▶ Written request
Your task is to copy the listing exactly, with the pictures left out.

— start —

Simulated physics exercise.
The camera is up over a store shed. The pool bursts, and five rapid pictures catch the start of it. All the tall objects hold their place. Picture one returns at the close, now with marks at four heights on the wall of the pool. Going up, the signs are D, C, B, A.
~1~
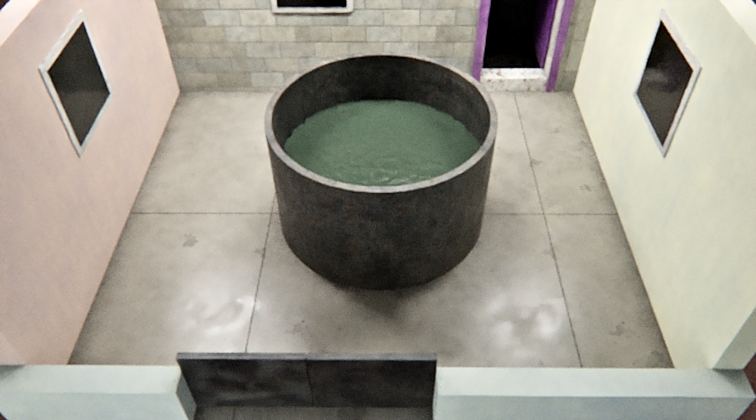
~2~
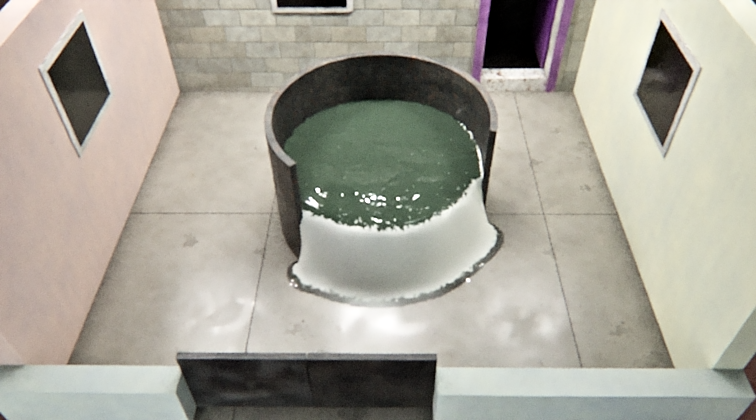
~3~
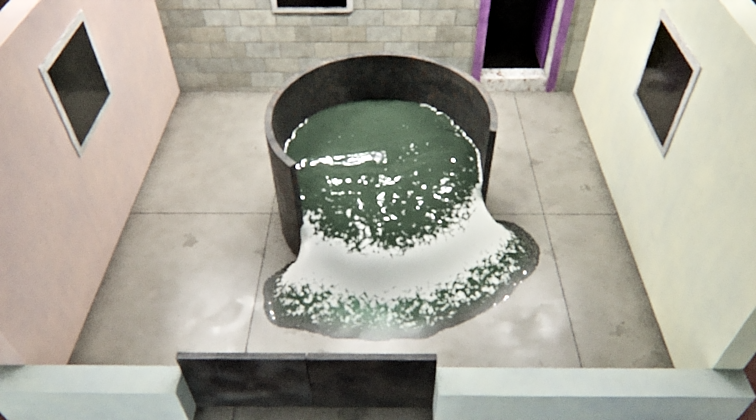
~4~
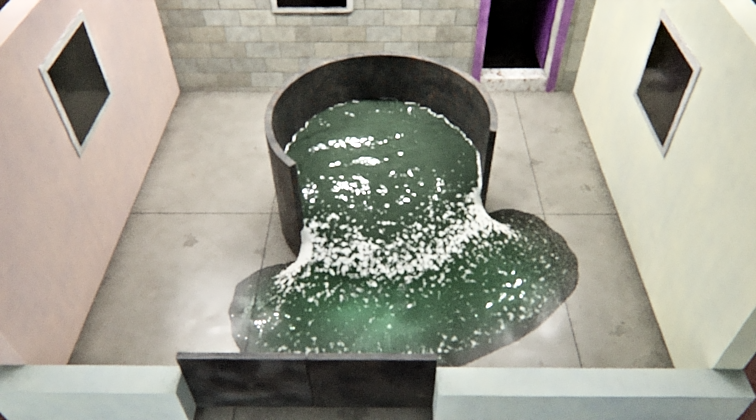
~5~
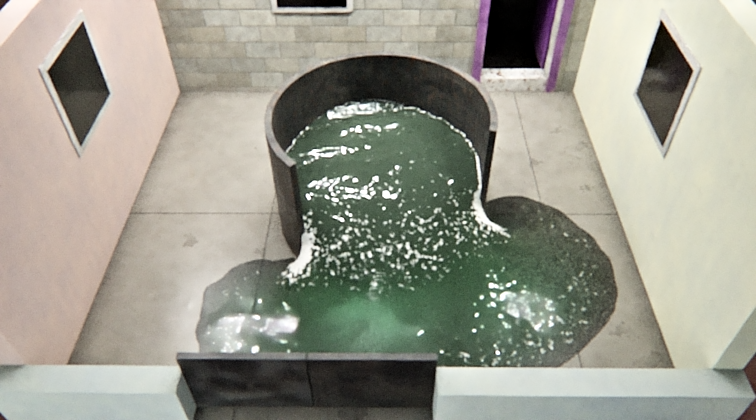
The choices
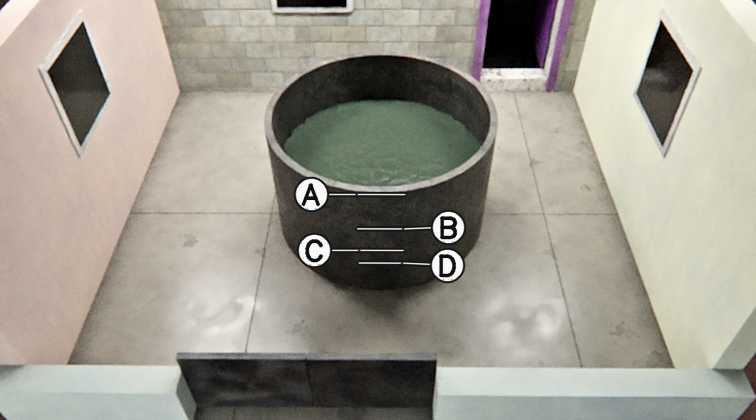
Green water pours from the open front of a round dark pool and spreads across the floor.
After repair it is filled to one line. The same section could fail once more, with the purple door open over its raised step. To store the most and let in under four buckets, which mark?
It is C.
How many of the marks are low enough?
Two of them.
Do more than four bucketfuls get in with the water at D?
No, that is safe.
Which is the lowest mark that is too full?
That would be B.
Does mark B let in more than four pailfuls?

— end —

▶ Complete answer
Simulated physics exercise.
The camera is up over a store shed. The pool bursts, and five rapid pictures catch the start of it. All the tall objects hold their place. Picture one returns at the close, now with marks at four heights on the wall of the pool. Going up, the signs are D, C, B, A.
~1~
~2~
~3~
~4~
~5~
The choices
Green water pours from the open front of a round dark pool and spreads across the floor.
After repair it is filled to one line. The same section could fail once more, with the purple door open over its raised step. To store the most and let in under four buckets, which mark?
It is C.
How many of the marks are low enough?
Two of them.
Do more than four bucketfuls get in with the water at D?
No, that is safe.
Which is the lowest mark that is too full?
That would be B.
Does mark B let in more than four pailfuls?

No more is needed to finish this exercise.